▶ _EXERCISE DESCRIPTION_
Repeat every line exactly, keeping the pictures out of the copy.
== TASK INPUTS
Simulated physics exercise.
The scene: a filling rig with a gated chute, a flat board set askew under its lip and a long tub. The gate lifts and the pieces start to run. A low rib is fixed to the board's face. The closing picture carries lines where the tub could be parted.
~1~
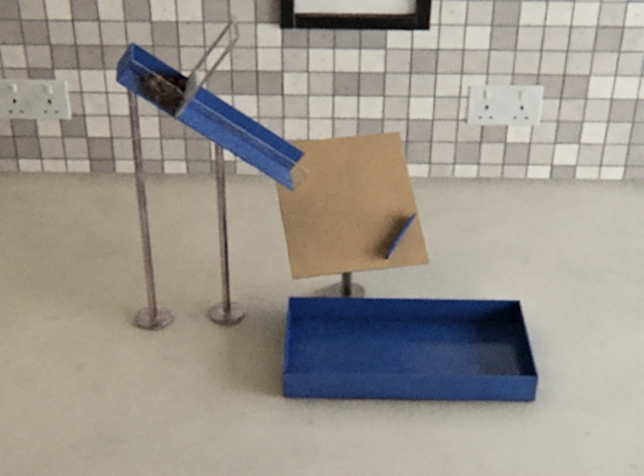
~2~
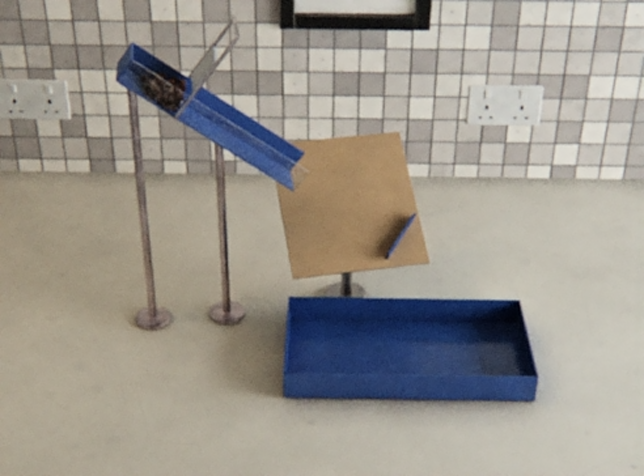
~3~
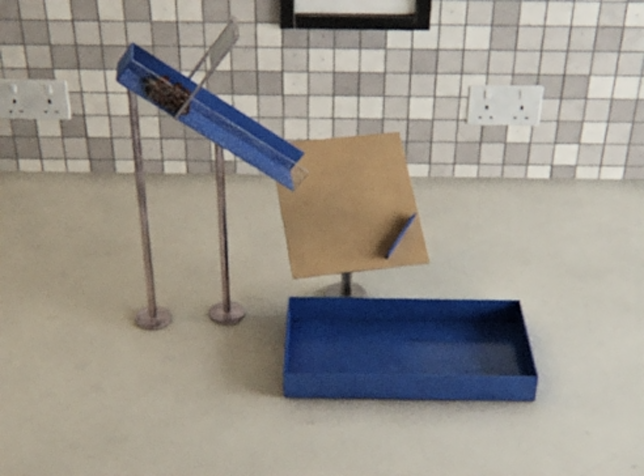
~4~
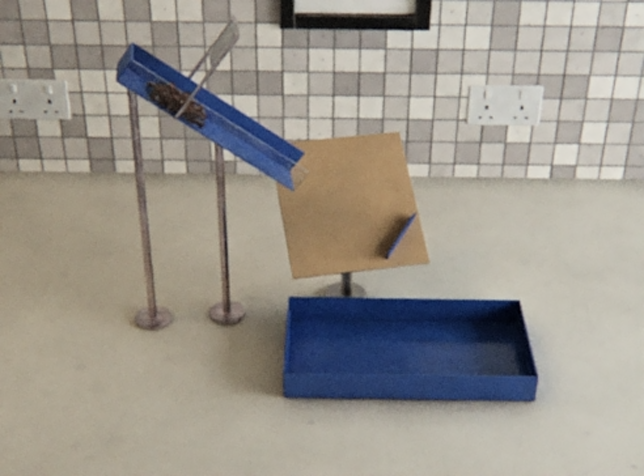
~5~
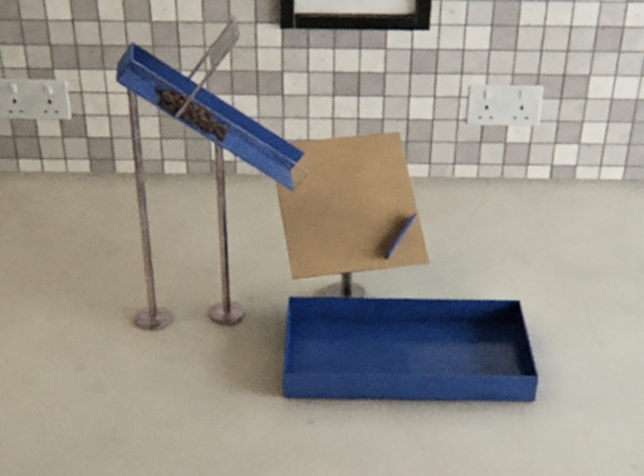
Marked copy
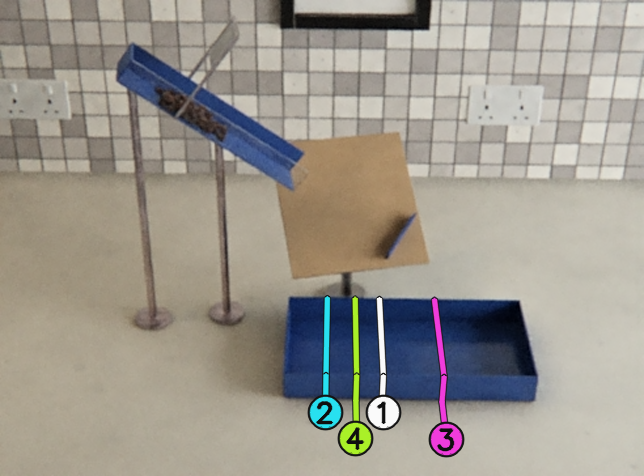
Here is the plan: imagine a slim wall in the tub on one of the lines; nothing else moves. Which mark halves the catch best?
1.
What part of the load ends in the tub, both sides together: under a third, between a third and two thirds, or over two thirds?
About that: Over two thirds.
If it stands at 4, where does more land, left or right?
The right side.
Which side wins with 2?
Right.
On the marked copy, line 1 crosses the front rim at (383, 375); line 2 crosses the front rim at (325, 374); line 3 crosses the front rim at (444, 375); line 4 crosses the front rim at (356, 374).
With 1, of what is caught, about a third on the left of the divider, about two thirds on the right.
With 2, of what is caught, none on the left of the divider, all on the right.
With 3, of what is caught, nearly all on the left of the divider, a stray few on the right.
With 4, of what is caught, a stray few on the left of the divider, nearly all on the right.
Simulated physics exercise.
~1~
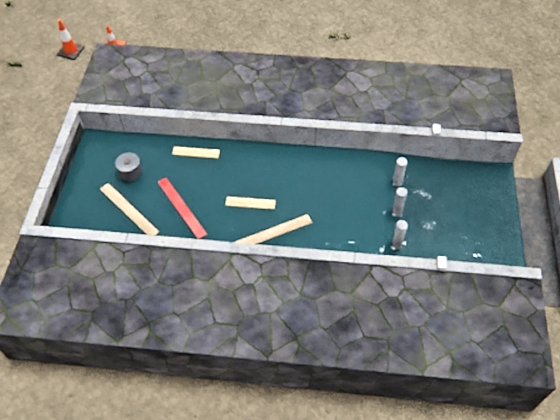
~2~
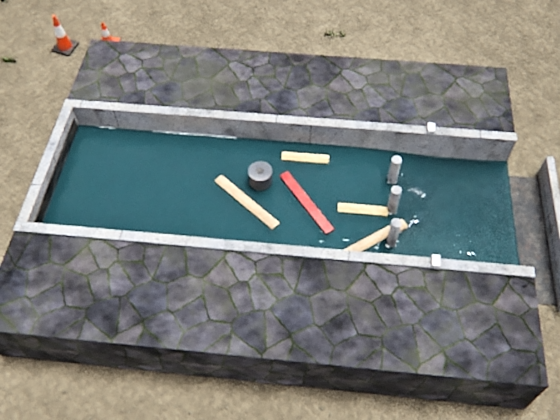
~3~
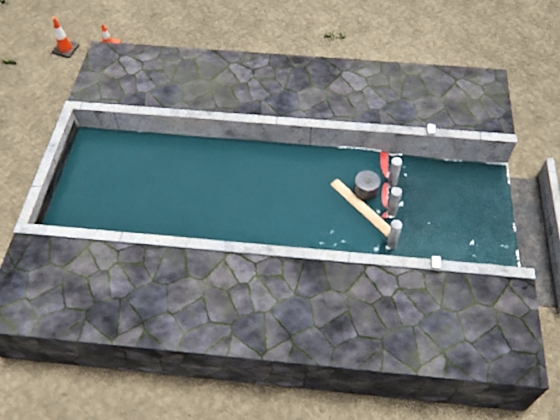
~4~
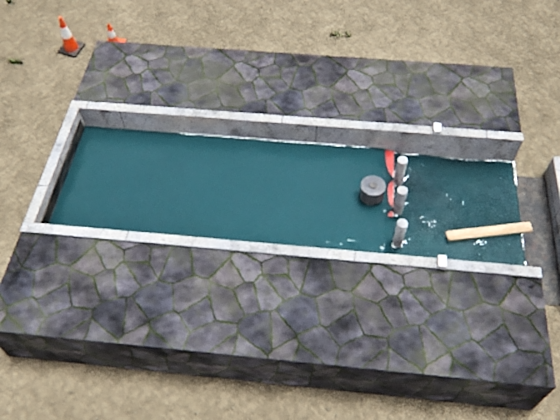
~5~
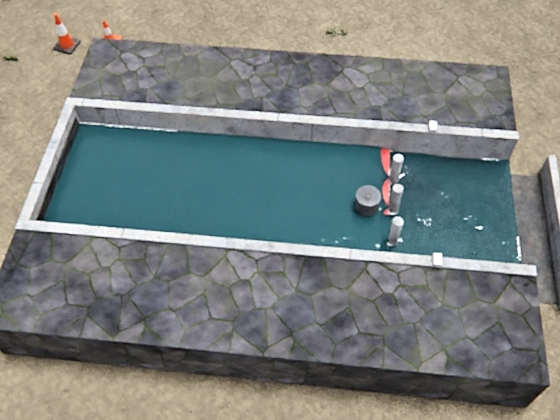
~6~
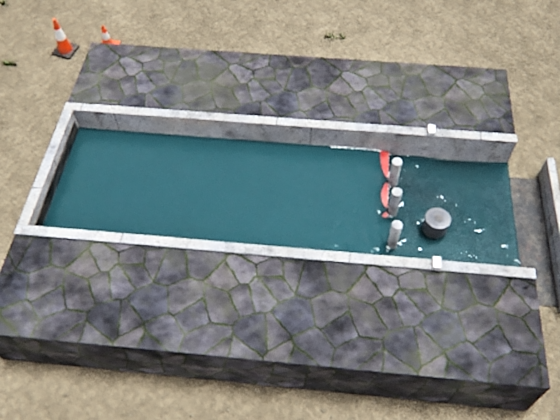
A long stone-walled channel of blue-green water lies on sandy ground, seen from above at an angle, with orange cones at the upper left. Four pale boards, a red plank and a round grey tub float toward the left and middle, while three pale posts stand in a row near the right end. Everything drifts right toward the posts. Most pale boards disappear, the red plank lodges against the posts, and the last pale board slips past and leaves. The tub lingers beside the posts, then passes them, ending to their right while the red plank stays caught.
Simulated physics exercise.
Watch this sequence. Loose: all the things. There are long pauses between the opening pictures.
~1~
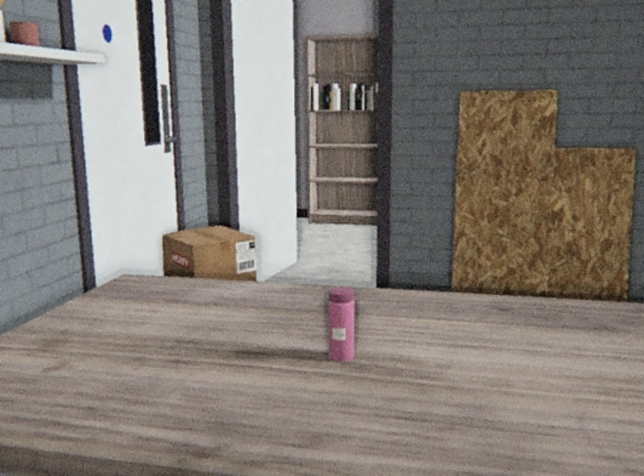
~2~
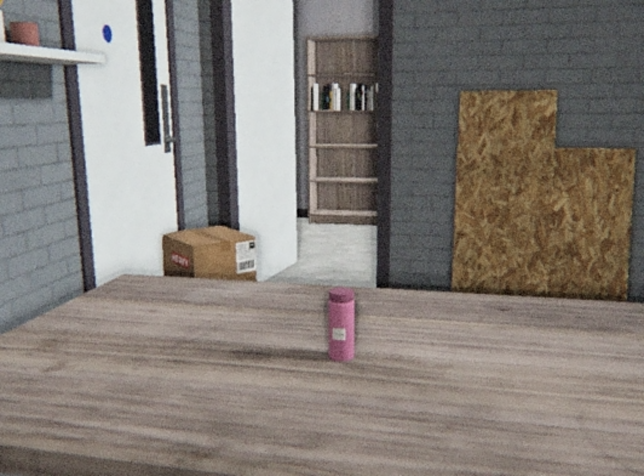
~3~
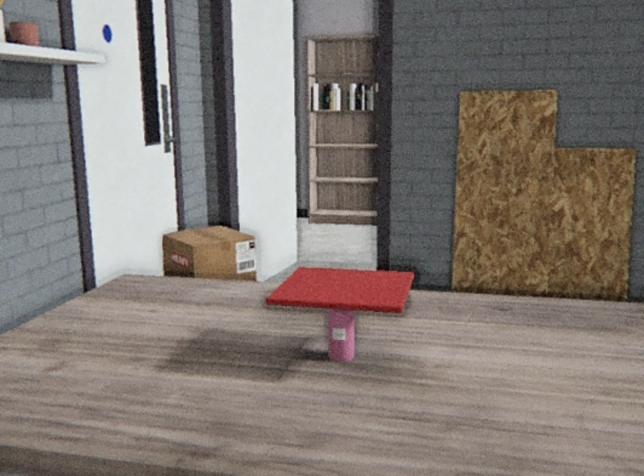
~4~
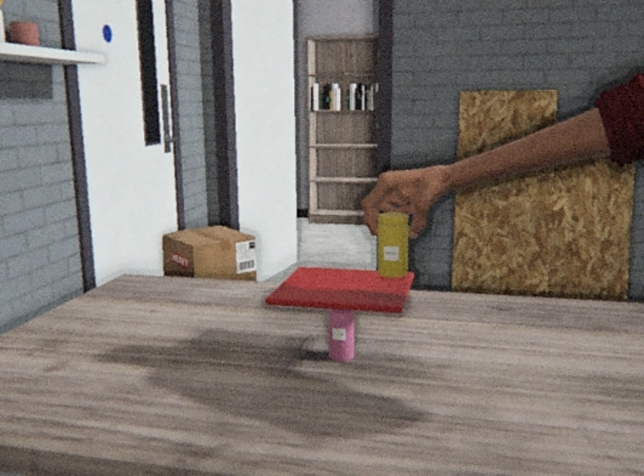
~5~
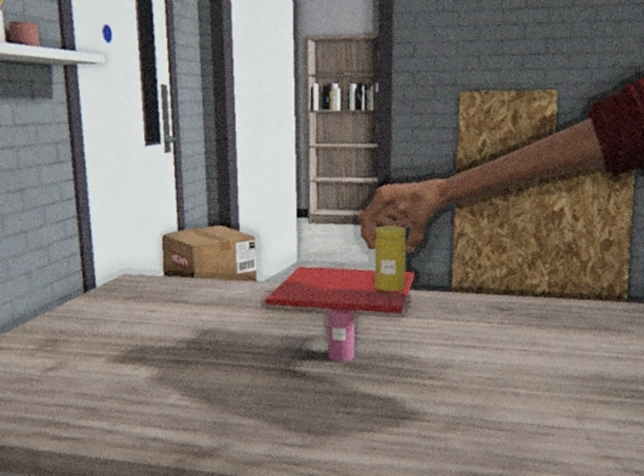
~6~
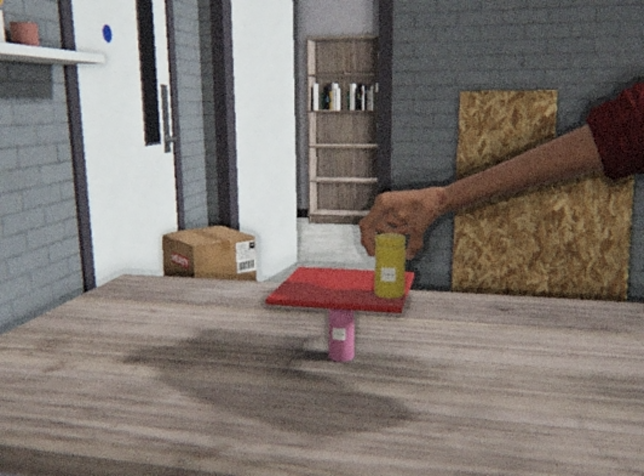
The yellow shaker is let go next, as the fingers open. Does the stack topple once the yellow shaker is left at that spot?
Yes, it ends up with something fallen.
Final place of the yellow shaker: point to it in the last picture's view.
The object winds up at approximately (447, 375).
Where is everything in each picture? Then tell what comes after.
In the first picture, the last thing is not in view yet; pink shaker (341, 324).
In the second picture, the last thing is not in view yet; pink shaker (341, 324).
In the third picture, the last thing is not in view yet; pink shaker (341, 324).
The fourth picture shows on its way; yellow shaker (393, 244); pink shaker (341, 324).
The fifth picture shows on its way; yellow shaker (390, 258); pink shaker (341, 324).
The sixth picture shows set down, still held; yellow shaker (390, 265); pink shaker (341, 324).
Then, 0.40 s on from there, yellow shaker now fallen; red lid turned 62° from how it was put.
Then, 0.70 s on from there, red lid now fallen; pink shaker turned 21° from how it was put.
In the end, fallen, pink shaker, red lid and yellow shaker. At the end, from the last picture's camera, yellow shaker near (447, 375). The stack loses its balance.
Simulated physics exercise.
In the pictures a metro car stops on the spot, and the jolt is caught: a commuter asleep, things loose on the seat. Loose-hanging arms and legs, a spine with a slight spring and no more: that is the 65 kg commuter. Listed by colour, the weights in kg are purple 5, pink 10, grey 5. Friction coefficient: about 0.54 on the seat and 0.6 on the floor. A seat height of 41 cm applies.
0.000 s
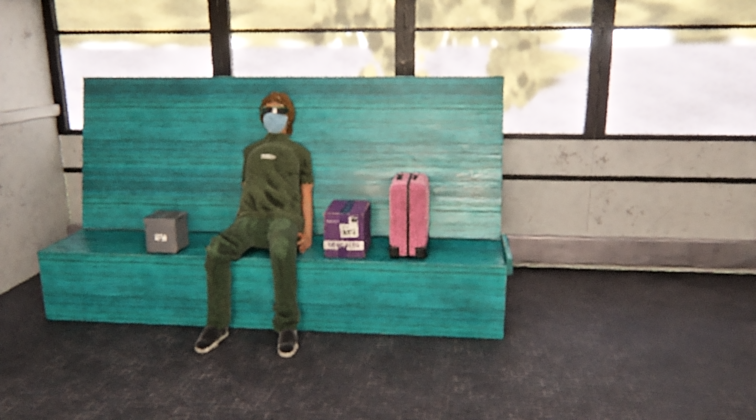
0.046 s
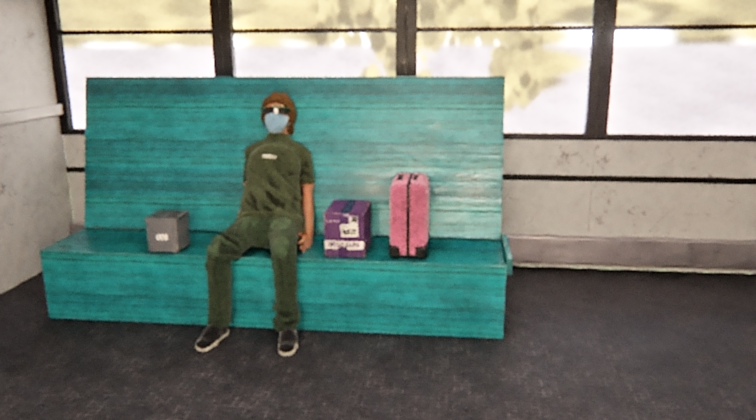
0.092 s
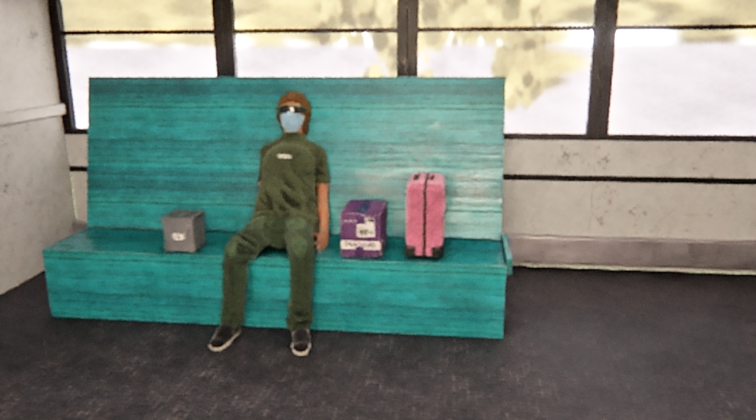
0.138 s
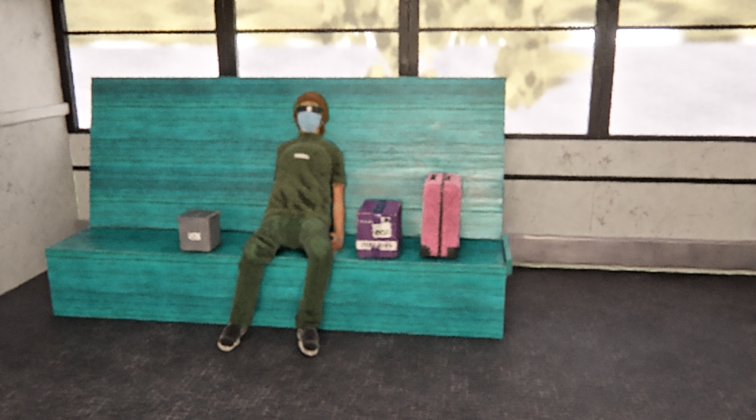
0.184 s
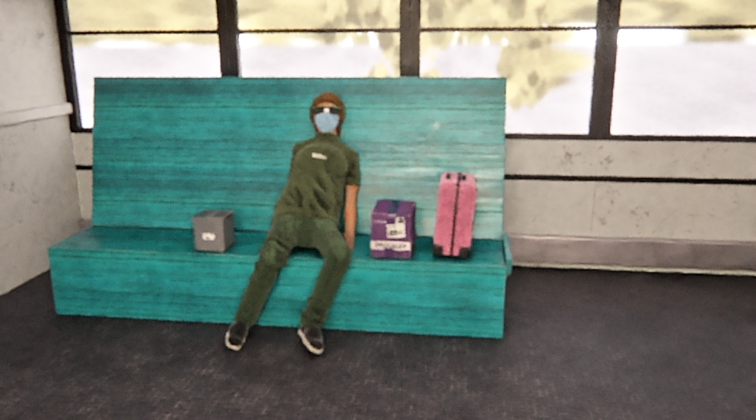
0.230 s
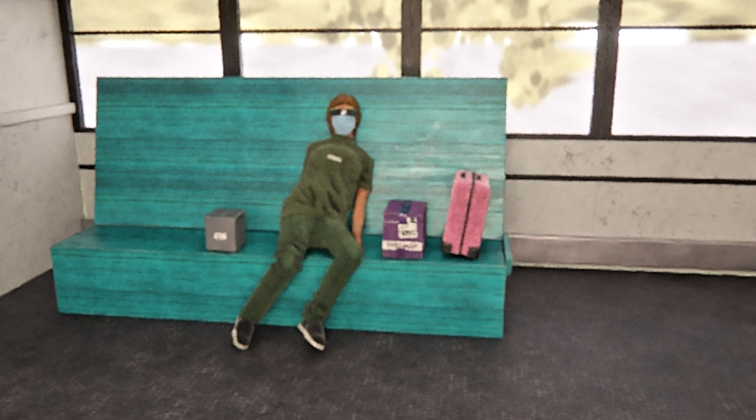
Masked commuter in green slumped on a teal bench, sliding right with a grey tub, purple box and pink case, legs trailing.
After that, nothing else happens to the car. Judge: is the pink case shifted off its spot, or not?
Fallen.
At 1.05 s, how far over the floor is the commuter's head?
Head height: Approx. 50 cm.
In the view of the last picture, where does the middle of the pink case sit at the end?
Once everything settles, you'd find it around (599, 308).
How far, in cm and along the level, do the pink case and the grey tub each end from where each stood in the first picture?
Distances - pink case 110, grey tub 45.
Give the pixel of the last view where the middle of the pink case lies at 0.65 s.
Look close to (538, 250) and you'll spot it.
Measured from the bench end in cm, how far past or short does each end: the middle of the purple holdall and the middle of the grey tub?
Purple holdall short by 30, grey tub short by 140.
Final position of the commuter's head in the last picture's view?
(451, 232).
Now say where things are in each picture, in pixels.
In the first frame, pink case (410, 214), grey tub (167, 232), commuter's hips (270, 224).
In the second frame, pink case (410, 214), grey tub (169, 231), commuter's hips (271, 224).
In the third frame, pink case (426, 214), grey tub (185, 231), commuter's hips (285, 223).
In the fourth frame, pink case (442, 214), grey tub (200, 231), commuter's hips (296, 223).
In the fifth frame, pink case (455, 213), grey tub (214, 231), commuter's hips (305, 221).
In the sixth frame, pink case (466, 213), grey tub (226, 230), commuter's hips (312, 221). Everything loose set off at about 2.2 m/s.
After 0.40 s the pink case is 5 cm short of the bench end, tilted 50°, near (497, 215) in the last picture's view; the grey tub 143 cm short of the bench end, tilted 0°.
After 0.65 s the pink case is 18 cm past the bench end, tilted 160°, near (538, 250) in the last picture's view.
After 1.05 s the pink case is 53 cm past the bench end, tilted 90°, near (599, 308) in the last picture's view; the grey tub 142 cm short of the bench end, tilted 0°.
When all is still (2.4 s), purple holdall stays on; pink case drops off; grey tub stays on; commuter's hips keep to the seat.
====
▶ _ANSWER TO THE TASK_
Simulated physics exercise.
The scene: a filling rig with a gated chute, a flat board set askew under its lip and a long tub. The gate lifts and the pieces start to run. A low rib is fixed to the board's face. The closing picture carries lines where the tub could be parted.
~1~
~2~
~3~
~4~
~5~
Marked copy
Here is the plan: imagine a slim wall in the tub on one of the lines; nothing else moves. Which mark halves the catch best?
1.
What part of the load ends in the tub, both sides together: under a third, between a third and two thirds, or over two thirds?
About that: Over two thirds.
If it stands at 4, where does more land, left or right?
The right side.
Which side wins with 2?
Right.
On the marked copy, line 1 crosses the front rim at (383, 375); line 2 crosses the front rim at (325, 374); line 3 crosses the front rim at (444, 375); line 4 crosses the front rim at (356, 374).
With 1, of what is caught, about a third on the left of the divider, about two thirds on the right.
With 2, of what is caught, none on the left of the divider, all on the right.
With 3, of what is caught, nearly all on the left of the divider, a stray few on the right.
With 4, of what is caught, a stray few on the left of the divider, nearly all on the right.
Simulated physics exercise.
~1~
~2~
~3~
~4~
~5~
~6~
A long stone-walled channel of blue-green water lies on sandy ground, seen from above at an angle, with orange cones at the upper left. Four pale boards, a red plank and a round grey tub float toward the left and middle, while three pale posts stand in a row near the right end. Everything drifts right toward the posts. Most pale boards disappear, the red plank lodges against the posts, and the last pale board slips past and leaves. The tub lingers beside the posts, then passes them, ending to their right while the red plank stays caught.
Simulated physics exercise.
Watch this sequence. Loose: all the things. There are long pauses between the opening pictures.
~1~
~2~
~3~
~4~
~5~
~6~
The yellow shaker is let go next, as the fingers open. Does the stack topple once the yellow shaker is left at that spot?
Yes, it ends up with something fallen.
Final place of the yellow shaker: point to it in the last picture's view.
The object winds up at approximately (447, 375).
Where is everything in each picture? Then tell what comes after.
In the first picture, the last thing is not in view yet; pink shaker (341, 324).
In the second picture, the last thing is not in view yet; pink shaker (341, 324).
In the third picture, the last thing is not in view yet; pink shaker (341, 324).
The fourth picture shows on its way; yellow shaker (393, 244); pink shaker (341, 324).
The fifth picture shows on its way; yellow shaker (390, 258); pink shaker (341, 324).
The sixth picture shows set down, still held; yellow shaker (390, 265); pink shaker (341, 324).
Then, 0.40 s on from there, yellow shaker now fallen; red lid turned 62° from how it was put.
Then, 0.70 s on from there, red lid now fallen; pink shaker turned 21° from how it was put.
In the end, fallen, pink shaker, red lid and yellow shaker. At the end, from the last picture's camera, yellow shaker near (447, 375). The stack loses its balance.
Simulated physics exercise.
In the pictures a metro car stops on the spot, and the jolt is caught: a commuter asleep, things loose on the seat. Loose-hanging arms and legs, a spine with a slight spring and no more: that is the 65 kg commuter. Listed by colour, the weights in kg are purple 5, pink 10, grey 5. Friction coefficient: about 0.54 on the seat and 0.6 on the floor. A seat height of 41 cm applies.
0.000 s
0.046 s
0.092 s
0.138 s
0.184 s
0.230 s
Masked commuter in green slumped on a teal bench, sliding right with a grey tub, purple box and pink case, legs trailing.
After that, nothing else happens to the car. Judge: is the pink case shifted off its spot, or not?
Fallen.
At 1.05 s, how far over the floor is the commuter's head?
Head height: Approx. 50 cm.
In the view of the last picture, where does the middle of the pink case sit at the end?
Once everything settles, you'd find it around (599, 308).
How far, in cm and along the level, do the pink case and the grey tub each end from where each stood in the first picture?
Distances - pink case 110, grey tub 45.
Give the pixel of the last view where the middle of the pink case lies at 0.65 s.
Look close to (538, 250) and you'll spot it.
Measured from the bench end in cm, how far past or short does each end: the middle of the purple holdall and the middle of the grey tub?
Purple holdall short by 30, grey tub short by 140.
Final position of the commuter's head in the last picture's view?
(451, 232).
Now say where things are in each picture, in pixels.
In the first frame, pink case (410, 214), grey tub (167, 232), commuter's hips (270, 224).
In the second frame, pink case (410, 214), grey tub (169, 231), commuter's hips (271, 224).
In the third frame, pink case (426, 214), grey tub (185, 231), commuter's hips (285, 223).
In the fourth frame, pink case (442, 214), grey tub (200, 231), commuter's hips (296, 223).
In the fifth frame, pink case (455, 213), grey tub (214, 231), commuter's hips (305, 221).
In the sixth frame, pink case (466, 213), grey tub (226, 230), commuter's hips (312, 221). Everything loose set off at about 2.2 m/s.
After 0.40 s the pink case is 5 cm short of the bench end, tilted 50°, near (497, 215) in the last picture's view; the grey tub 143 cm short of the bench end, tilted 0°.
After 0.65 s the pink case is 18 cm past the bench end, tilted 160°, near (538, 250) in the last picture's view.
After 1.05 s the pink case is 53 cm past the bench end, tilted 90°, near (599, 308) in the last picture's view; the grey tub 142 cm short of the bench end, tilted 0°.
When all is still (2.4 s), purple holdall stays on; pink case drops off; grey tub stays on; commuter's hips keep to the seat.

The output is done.